- Written task:
Pick out the lines below with "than" and list them.

- Record set:
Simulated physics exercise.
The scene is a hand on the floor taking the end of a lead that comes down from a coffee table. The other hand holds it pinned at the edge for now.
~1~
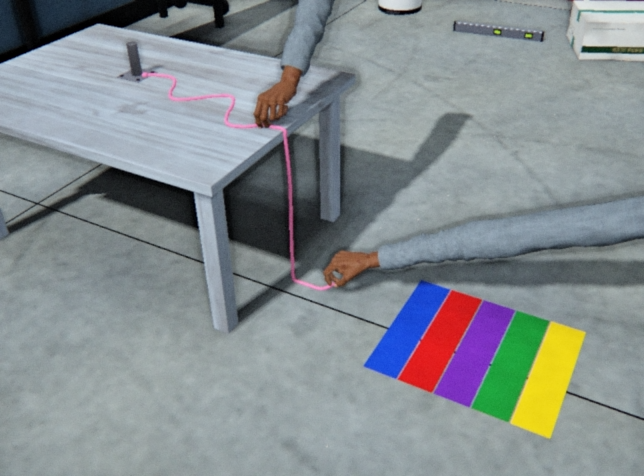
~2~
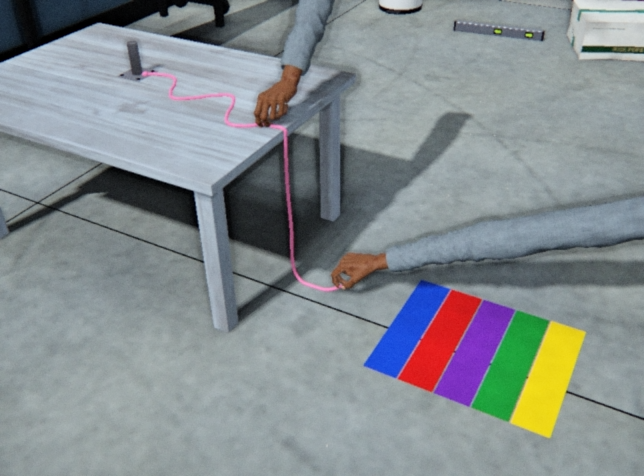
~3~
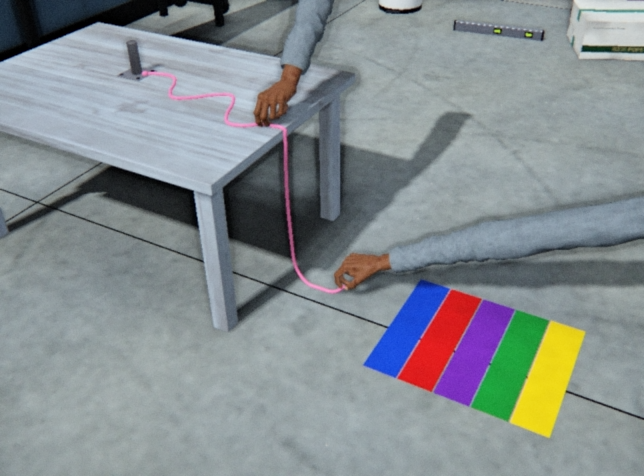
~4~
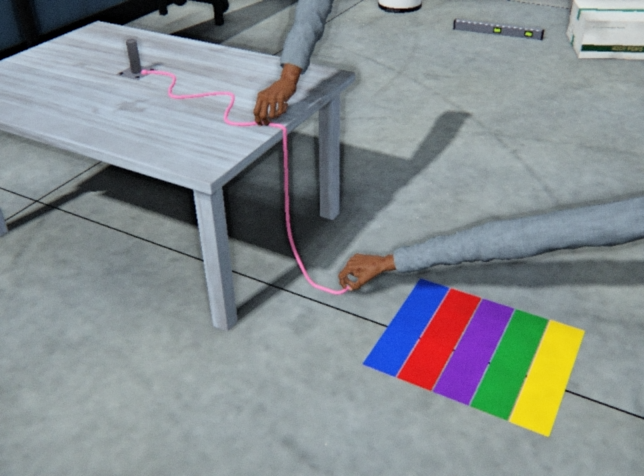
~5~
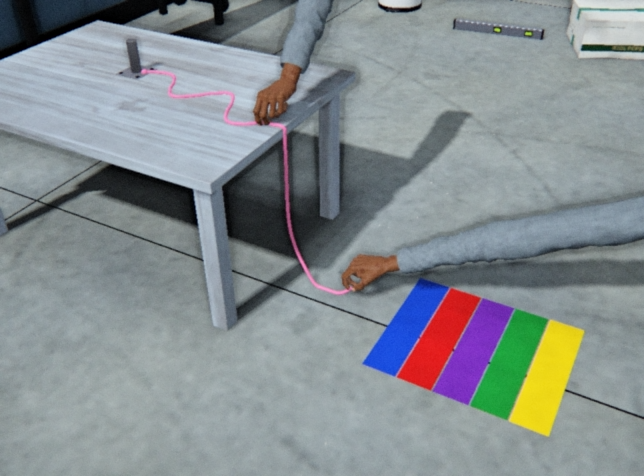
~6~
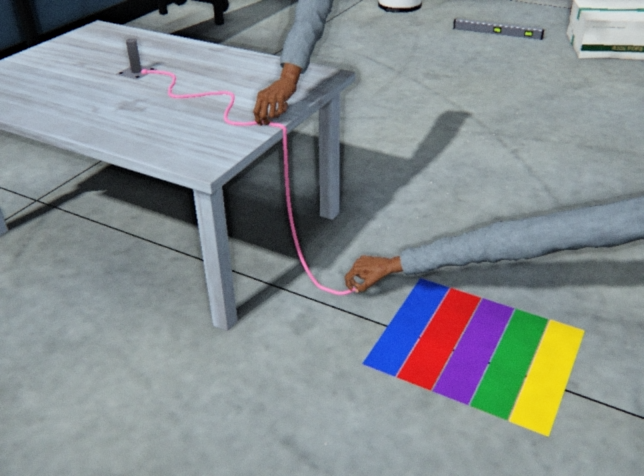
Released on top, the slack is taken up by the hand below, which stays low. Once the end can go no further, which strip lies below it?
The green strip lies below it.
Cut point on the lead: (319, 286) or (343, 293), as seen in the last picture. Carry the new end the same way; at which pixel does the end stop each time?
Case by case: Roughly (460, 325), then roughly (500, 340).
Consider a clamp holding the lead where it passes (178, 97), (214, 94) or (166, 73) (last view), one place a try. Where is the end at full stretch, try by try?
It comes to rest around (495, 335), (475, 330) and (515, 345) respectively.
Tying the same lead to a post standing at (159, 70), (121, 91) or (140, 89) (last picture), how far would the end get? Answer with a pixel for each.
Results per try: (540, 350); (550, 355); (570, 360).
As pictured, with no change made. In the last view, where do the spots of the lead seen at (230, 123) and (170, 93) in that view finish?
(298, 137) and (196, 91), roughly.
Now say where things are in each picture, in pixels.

==

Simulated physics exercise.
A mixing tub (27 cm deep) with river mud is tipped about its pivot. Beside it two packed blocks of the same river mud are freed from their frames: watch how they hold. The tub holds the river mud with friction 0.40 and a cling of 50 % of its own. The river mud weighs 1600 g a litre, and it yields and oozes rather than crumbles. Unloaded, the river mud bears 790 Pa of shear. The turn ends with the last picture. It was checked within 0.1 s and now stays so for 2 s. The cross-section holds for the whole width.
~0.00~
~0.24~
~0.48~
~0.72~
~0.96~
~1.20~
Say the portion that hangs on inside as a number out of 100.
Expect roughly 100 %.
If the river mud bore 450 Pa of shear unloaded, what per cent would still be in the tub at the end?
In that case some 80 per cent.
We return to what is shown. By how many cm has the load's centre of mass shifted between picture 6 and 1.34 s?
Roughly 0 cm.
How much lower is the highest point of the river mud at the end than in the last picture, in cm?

* * *

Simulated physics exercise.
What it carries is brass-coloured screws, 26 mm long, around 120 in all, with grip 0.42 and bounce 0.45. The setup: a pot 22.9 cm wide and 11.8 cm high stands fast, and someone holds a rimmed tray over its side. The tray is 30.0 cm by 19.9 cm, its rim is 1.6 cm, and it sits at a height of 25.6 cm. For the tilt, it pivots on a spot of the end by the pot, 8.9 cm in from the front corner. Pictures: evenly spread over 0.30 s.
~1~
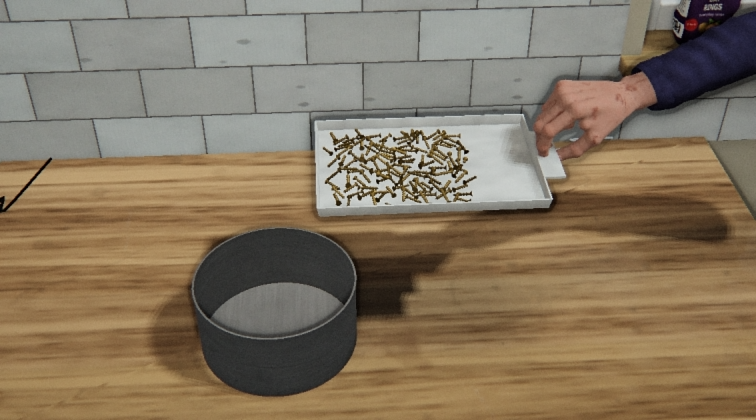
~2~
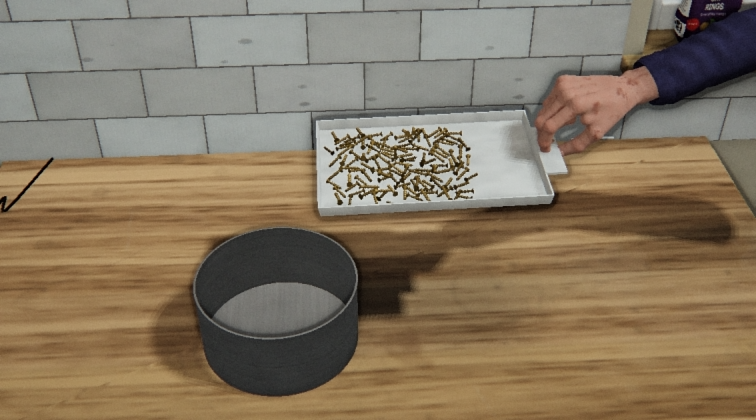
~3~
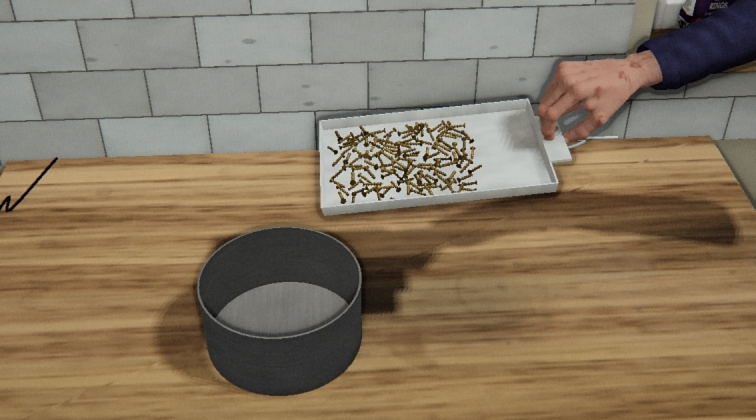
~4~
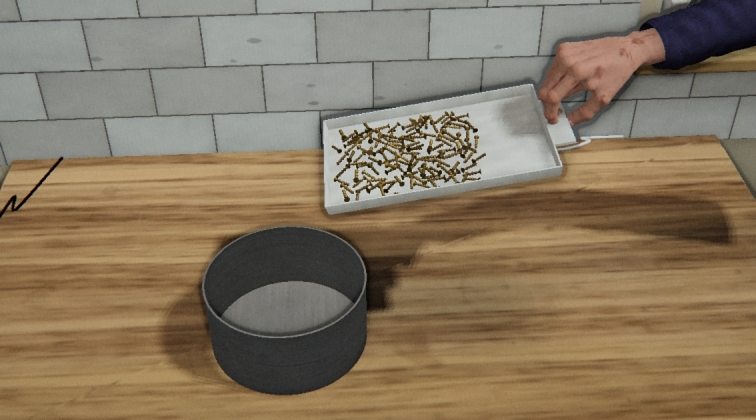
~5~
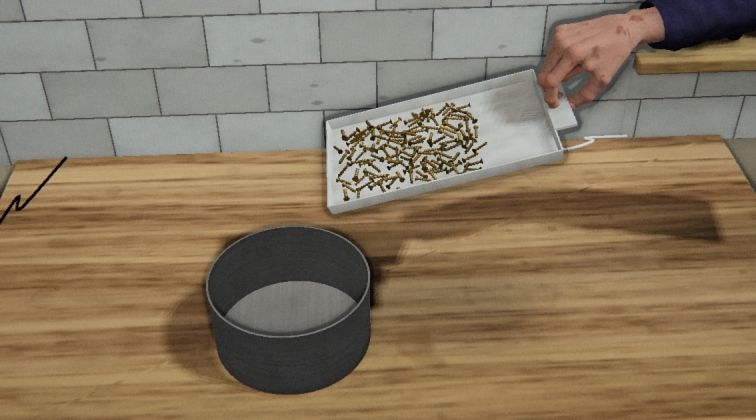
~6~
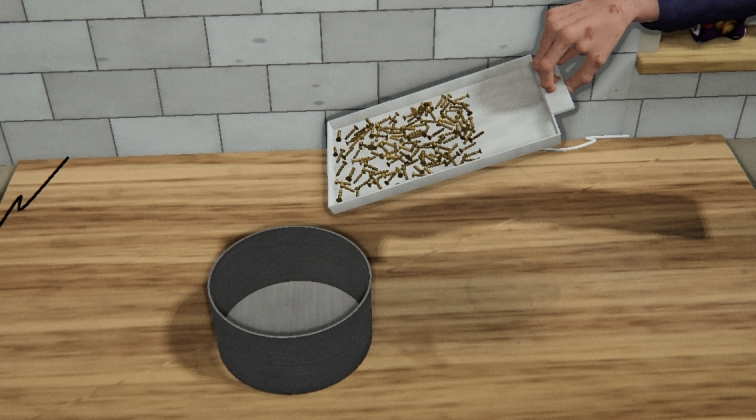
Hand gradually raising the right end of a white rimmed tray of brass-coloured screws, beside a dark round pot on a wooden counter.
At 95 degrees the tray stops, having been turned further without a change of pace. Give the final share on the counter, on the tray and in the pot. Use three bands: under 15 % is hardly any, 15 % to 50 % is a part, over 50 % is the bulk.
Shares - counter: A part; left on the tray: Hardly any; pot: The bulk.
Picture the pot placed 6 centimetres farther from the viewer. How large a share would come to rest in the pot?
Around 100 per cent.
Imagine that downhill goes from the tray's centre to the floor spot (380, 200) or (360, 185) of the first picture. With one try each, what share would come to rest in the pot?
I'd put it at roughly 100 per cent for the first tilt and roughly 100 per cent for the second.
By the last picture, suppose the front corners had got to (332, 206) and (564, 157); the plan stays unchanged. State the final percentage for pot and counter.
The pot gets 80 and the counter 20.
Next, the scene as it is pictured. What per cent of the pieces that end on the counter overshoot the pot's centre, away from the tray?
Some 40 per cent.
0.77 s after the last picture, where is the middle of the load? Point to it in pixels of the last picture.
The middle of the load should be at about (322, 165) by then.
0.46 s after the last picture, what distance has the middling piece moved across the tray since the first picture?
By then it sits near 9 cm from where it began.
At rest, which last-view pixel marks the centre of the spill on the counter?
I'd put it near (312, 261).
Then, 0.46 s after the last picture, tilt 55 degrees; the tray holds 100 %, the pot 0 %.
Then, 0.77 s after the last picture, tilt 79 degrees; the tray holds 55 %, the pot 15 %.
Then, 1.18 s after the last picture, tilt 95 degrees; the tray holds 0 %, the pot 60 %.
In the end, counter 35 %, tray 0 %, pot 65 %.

- Final result:
A mixing tub (27 cm deep) with river mud is tipped about its pivot. Beside it two packed blocks of the same river mud are freed from their frames: watch how they hold. The tub holds the river mud with friction 0.40 and a cling of 50 % of its own. The river mud weighs 1600 g a litre, and it yields and oozes rather than crumbles. Unloaded, the river mud bears 790 Pa of shear. The turn ends with the last picture. It was checked within 0.1 s and now stays so for 2 s. The cross-section holds for the whole width.
How much lower is the highest point of the river mud at the end than in the last picture, in cm?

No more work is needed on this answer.